(Portions of a question dataset)
+--

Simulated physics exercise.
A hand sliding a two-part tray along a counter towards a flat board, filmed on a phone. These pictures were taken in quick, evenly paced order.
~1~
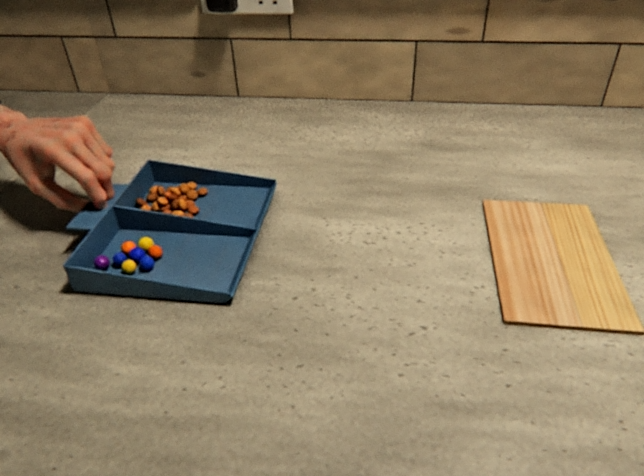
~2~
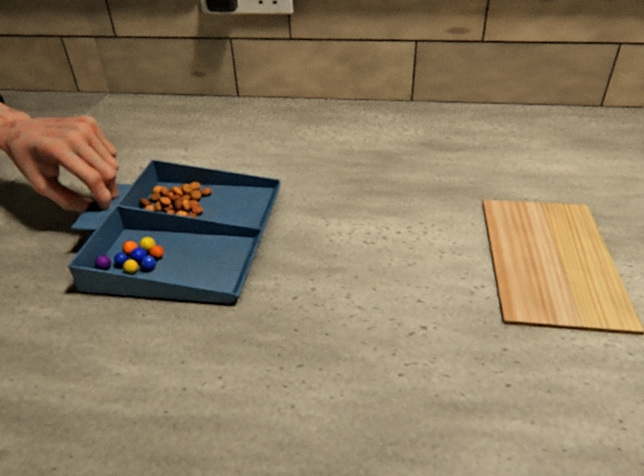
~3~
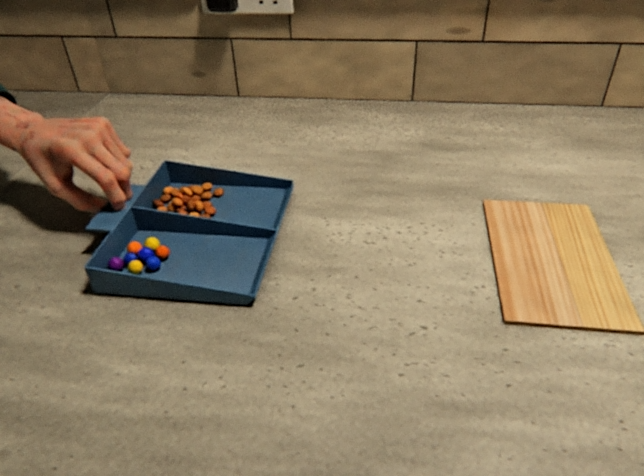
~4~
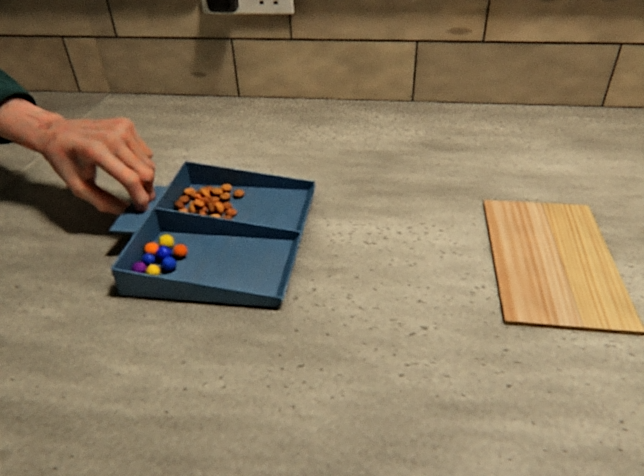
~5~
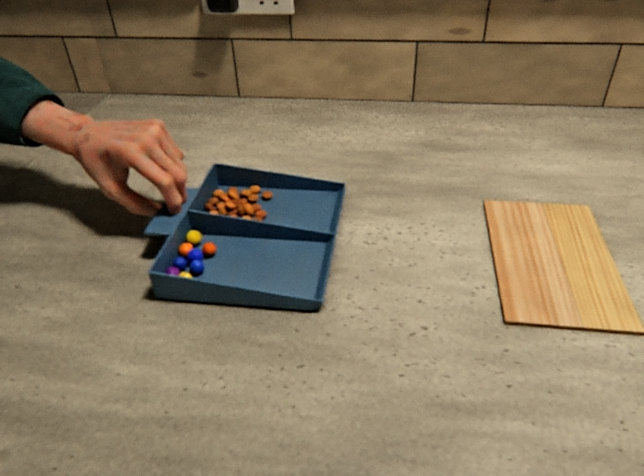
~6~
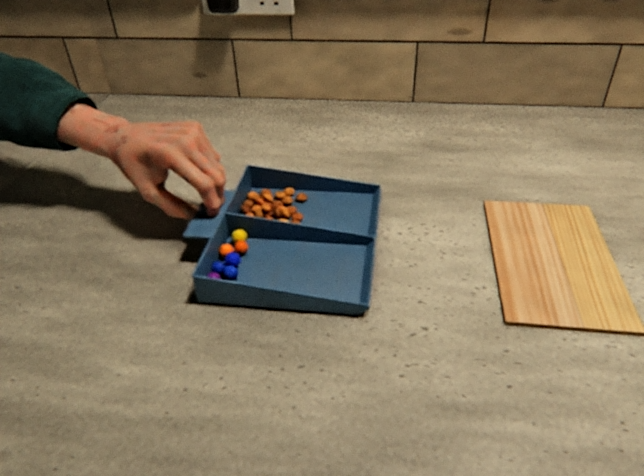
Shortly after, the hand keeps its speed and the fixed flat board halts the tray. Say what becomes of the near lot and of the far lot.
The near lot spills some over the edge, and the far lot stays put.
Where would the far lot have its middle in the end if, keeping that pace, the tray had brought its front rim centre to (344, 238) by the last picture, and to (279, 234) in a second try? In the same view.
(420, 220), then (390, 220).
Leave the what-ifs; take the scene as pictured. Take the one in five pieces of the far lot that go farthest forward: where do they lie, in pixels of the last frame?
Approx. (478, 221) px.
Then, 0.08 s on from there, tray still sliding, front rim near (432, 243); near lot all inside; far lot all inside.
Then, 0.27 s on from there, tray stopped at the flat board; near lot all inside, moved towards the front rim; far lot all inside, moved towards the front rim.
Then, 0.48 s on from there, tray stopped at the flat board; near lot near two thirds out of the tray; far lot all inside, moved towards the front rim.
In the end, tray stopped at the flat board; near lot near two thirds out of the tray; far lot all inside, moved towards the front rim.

+--

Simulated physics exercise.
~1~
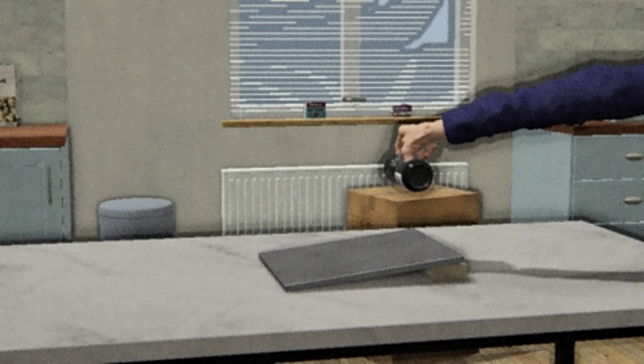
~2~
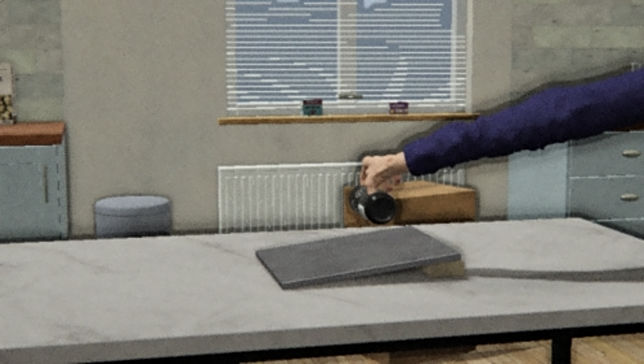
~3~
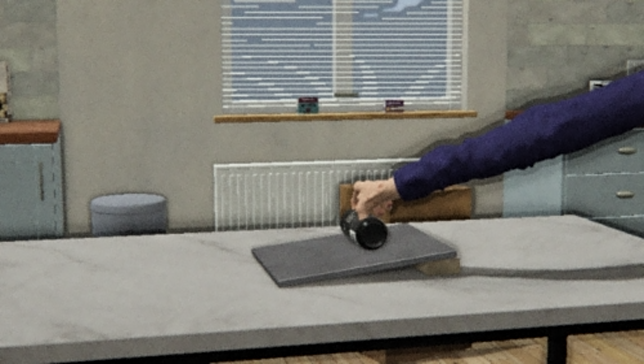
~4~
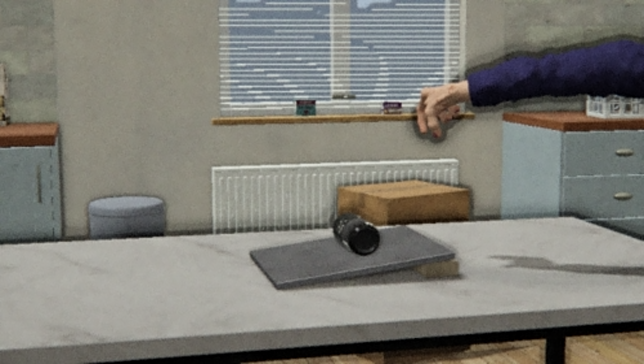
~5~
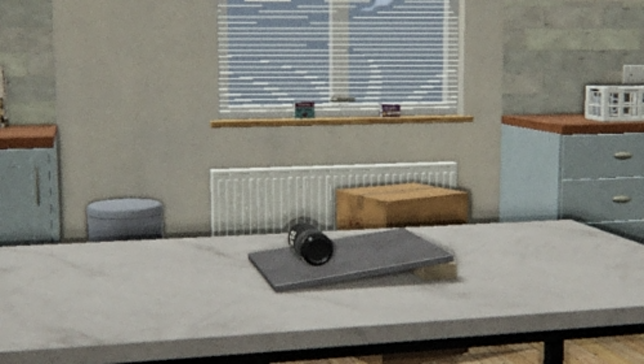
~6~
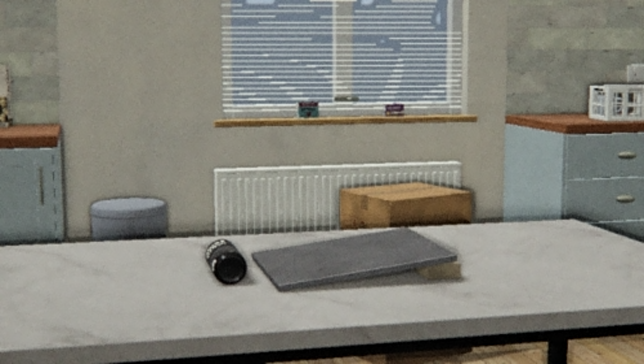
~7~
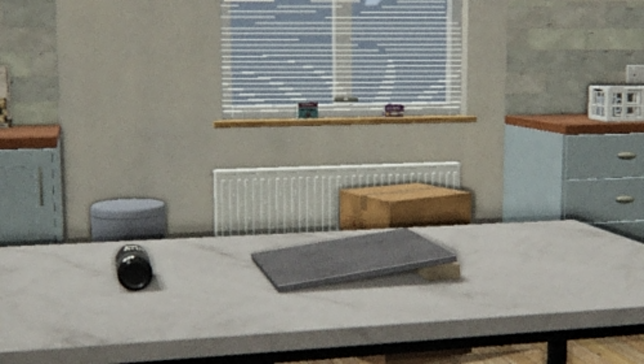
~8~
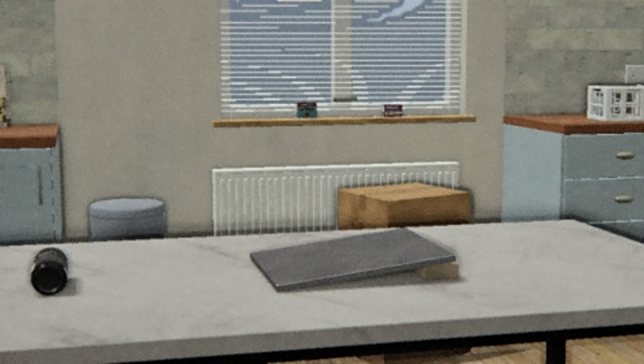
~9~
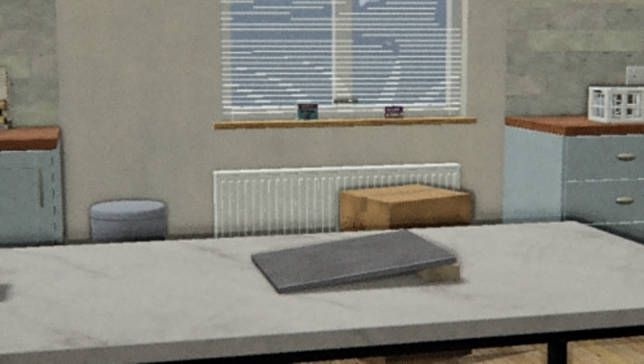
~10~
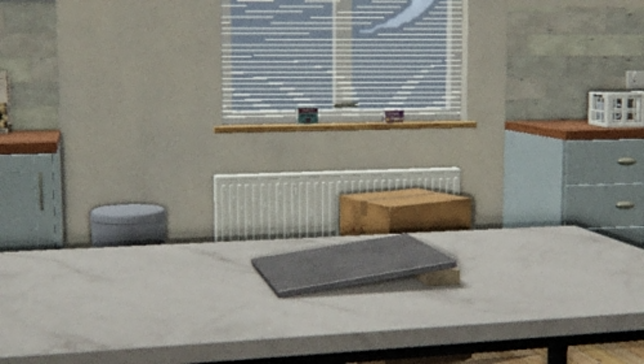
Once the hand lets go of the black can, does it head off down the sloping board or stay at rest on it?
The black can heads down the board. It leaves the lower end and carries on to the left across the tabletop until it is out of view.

+--

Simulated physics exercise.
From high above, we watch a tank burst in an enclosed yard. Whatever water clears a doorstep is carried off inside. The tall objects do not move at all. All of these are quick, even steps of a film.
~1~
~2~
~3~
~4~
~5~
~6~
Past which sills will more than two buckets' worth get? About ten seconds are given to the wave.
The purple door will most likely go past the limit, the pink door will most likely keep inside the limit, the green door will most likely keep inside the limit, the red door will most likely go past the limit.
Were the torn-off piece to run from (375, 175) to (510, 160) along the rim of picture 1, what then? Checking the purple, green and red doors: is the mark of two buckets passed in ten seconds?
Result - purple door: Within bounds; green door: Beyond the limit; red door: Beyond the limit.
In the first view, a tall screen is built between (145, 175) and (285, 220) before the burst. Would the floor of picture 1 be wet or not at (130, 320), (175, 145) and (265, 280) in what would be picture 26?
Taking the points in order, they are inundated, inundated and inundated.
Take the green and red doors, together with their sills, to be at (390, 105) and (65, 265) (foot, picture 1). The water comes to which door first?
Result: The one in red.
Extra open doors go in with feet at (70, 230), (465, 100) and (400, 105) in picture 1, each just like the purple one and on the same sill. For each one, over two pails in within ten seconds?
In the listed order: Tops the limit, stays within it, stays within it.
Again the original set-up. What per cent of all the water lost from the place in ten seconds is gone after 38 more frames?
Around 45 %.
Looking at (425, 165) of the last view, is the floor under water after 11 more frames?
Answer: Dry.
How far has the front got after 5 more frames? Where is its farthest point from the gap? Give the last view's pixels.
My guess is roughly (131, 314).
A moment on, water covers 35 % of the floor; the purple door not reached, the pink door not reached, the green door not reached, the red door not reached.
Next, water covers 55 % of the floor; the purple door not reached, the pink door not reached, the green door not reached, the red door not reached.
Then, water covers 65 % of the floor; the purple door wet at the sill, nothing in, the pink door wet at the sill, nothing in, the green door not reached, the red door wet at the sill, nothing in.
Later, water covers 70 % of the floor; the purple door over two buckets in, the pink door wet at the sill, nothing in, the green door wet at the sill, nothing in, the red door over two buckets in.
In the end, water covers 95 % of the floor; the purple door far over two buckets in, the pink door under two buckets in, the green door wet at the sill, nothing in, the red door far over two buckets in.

+--

= WRITTEN INSTRUCTION =
Search the entries for the string "quick" and collect each line that has it.

= RESPONSE TO THIS EXERCISE =
A hand sliding a two-part tray along a counter towards a flat board, filmed on a phone. These pictures were taken in quick, evenly paced order.
From high above, we watch a tank burst in an enclosed yard. Whatever water clears a doorstep is carried off inside. The tall objects do not move at all. All of these are quick, even steps of a film.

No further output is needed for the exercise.